### [TASK DETAILS]
Locate the string "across" in the records below. Copy every line where it occurs.

Dataset excerpt:
· · · · ·
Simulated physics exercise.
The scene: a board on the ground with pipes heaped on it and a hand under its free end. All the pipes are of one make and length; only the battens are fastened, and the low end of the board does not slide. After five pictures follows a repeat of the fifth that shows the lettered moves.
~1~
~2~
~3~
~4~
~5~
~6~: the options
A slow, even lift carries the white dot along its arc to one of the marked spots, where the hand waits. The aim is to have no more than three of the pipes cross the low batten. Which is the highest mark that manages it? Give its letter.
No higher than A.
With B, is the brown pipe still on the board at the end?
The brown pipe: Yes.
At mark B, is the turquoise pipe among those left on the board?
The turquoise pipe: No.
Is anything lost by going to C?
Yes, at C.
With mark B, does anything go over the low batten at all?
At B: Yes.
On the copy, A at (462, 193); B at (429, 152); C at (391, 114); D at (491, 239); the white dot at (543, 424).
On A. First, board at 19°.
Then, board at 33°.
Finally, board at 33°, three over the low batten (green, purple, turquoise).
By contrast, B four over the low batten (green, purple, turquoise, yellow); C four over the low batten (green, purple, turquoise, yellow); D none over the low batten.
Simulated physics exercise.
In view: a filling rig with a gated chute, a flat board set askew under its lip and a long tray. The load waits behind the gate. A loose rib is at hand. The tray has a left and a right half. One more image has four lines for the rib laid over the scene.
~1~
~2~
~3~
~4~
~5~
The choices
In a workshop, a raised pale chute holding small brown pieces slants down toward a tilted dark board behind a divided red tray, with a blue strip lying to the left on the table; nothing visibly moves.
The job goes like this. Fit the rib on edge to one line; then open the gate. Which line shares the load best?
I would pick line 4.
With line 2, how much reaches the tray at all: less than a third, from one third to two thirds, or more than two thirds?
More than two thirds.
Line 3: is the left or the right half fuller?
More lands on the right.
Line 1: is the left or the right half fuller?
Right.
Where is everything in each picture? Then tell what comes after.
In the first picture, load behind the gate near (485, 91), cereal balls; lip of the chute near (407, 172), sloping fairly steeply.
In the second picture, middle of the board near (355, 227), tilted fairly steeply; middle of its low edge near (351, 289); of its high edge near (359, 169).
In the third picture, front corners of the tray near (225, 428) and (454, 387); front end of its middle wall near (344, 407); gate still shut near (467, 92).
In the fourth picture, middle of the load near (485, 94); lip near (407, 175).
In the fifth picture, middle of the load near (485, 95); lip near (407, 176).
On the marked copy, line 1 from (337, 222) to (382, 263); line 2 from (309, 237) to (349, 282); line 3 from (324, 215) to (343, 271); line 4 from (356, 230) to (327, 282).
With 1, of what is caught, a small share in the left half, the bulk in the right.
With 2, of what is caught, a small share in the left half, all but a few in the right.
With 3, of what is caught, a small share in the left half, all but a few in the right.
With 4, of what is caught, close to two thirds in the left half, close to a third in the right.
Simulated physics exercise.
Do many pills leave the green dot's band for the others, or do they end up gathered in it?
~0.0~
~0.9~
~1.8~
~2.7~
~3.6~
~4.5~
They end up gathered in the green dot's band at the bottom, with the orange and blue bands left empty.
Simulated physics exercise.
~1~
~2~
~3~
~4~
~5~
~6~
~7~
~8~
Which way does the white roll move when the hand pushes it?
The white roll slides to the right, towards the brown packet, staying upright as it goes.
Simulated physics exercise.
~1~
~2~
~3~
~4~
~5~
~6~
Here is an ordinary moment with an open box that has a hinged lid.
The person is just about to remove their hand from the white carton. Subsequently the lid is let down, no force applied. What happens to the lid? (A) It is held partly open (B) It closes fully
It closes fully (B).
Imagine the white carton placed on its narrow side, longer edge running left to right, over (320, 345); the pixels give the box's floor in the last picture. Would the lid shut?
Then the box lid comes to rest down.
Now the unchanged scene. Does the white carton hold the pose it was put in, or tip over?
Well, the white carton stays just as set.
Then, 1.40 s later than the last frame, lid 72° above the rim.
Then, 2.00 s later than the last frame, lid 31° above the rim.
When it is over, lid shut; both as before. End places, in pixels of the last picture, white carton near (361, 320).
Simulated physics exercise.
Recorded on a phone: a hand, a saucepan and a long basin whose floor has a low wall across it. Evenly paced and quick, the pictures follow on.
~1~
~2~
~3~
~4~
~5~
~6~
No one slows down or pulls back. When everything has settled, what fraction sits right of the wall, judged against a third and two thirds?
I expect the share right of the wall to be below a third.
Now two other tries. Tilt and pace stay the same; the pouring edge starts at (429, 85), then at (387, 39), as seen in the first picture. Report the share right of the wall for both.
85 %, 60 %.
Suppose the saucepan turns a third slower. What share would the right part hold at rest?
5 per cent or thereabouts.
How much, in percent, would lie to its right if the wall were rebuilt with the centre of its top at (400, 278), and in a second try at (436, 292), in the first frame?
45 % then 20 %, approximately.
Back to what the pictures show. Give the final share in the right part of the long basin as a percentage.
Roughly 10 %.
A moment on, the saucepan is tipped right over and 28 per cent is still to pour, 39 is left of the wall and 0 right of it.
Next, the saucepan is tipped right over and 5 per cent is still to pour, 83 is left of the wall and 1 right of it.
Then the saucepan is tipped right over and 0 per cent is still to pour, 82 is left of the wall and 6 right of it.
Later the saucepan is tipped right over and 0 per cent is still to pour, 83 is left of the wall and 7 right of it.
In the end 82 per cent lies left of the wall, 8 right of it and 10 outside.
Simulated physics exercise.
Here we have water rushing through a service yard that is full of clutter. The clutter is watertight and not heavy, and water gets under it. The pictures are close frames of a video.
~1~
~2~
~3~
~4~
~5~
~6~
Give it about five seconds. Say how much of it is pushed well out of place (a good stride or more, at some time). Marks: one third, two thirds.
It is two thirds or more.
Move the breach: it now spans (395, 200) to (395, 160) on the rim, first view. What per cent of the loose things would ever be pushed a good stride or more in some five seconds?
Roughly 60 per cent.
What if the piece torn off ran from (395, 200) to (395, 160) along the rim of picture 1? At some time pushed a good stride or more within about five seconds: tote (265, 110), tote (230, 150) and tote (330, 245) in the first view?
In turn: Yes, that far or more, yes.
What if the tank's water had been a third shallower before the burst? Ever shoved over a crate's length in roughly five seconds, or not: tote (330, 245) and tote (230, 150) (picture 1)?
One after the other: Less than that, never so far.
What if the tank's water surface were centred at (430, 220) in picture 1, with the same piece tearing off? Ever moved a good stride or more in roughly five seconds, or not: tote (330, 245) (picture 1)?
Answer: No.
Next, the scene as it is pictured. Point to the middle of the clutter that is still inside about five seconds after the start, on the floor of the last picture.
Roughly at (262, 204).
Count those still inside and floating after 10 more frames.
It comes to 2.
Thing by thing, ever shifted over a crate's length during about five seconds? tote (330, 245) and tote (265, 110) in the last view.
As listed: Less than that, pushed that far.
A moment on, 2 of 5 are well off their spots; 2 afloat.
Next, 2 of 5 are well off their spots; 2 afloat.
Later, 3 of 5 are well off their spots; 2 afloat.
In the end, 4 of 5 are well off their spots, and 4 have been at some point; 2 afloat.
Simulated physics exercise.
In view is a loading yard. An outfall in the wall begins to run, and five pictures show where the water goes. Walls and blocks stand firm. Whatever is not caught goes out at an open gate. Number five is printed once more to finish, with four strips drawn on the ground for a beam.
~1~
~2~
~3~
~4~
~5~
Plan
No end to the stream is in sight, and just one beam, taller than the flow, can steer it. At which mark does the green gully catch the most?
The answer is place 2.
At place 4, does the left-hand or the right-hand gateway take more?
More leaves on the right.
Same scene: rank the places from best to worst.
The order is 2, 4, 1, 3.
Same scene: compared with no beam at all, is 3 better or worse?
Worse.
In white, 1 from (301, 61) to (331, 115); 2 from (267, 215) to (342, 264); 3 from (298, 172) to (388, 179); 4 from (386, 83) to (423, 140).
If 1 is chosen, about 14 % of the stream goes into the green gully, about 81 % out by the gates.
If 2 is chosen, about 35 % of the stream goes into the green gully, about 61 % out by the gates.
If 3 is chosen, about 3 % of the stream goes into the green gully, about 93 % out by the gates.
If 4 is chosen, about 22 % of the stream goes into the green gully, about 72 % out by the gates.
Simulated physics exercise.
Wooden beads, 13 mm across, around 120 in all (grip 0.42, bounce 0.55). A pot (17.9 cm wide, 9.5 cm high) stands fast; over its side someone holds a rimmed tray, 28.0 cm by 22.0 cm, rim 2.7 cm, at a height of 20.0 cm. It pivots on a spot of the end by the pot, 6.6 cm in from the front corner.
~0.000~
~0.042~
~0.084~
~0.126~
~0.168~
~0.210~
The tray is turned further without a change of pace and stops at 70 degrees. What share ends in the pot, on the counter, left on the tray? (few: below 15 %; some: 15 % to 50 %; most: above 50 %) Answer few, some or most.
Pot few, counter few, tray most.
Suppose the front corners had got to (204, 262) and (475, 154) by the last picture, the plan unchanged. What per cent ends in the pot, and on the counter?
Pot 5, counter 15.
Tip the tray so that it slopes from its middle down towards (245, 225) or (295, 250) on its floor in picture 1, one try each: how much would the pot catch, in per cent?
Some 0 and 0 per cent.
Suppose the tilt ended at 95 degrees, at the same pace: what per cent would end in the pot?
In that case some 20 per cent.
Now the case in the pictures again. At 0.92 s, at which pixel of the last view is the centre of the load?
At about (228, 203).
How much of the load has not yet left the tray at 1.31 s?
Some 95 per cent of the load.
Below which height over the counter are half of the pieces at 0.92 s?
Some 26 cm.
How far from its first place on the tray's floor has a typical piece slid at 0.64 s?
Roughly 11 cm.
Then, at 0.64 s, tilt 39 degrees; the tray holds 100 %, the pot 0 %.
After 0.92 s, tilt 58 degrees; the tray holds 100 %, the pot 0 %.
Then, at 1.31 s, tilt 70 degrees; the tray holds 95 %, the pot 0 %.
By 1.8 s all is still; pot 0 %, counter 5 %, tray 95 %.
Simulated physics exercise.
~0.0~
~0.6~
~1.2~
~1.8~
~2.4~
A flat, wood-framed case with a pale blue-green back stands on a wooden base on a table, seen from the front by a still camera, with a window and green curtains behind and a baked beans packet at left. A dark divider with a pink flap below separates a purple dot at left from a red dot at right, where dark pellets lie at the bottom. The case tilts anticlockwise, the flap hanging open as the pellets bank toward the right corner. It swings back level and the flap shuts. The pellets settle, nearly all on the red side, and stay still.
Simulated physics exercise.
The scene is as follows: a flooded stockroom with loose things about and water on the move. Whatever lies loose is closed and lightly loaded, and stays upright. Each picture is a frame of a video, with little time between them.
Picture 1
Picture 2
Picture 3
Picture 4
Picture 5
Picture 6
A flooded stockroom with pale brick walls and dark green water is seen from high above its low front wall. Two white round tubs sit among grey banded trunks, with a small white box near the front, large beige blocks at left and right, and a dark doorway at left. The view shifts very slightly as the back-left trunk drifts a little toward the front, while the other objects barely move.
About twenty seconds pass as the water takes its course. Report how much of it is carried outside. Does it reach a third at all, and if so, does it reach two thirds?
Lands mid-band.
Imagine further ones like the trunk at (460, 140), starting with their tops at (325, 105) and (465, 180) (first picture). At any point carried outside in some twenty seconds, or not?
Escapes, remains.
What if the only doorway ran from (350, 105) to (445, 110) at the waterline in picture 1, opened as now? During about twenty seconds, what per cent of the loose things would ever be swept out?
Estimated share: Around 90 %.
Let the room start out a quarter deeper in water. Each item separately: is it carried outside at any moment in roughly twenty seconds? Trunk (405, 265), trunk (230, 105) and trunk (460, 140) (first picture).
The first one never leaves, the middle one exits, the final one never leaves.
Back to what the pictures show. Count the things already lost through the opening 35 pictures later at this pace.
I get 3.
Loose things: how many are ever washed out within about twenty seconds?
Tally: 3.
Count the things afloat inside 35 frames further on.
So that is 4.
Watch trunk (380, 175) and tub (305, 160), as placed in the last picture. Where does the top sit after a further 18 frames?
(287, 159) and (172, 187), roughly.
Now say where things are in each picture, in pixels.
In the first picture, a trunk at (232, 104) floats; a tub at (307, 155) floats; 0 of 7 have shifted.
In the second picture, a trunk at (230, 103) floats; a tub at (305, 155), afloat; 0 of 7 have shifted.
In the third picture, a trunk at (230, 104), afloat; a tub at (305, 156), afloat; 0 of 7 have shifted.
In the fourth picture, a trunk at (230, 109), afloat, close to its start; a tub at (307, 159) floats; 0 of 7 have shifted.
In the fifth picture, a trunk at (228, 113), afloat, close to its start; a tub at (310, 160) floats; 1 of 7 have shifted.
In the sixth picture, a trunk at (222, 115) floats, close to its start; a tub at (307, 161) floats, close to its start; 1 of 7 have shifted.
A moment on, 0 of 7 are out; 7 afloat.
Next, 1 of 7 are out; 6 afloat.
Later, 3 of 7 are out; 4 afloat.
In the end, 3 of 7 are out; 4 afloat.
· · · · ·
### [THE COMPLETED TASK]
Recorded on a phone: a hand, a saucepan and a long basin whose floor has a low wall across it. Evenly paced and quick, the pictures follow on.
Wooden beads, 13 mm across, around 120 in all (grip 0.42, bounce 0.55). A pot (17.9 cm wide, 9.5 cm high) stands fast; over its side someone holds a rimmed tray, 28.0 cm by 22.0 cm, rim 2.7 cm, at a height of 20.0 cm. It pivots on a spot of the end by the pot, 6.6 cm in from the front corner.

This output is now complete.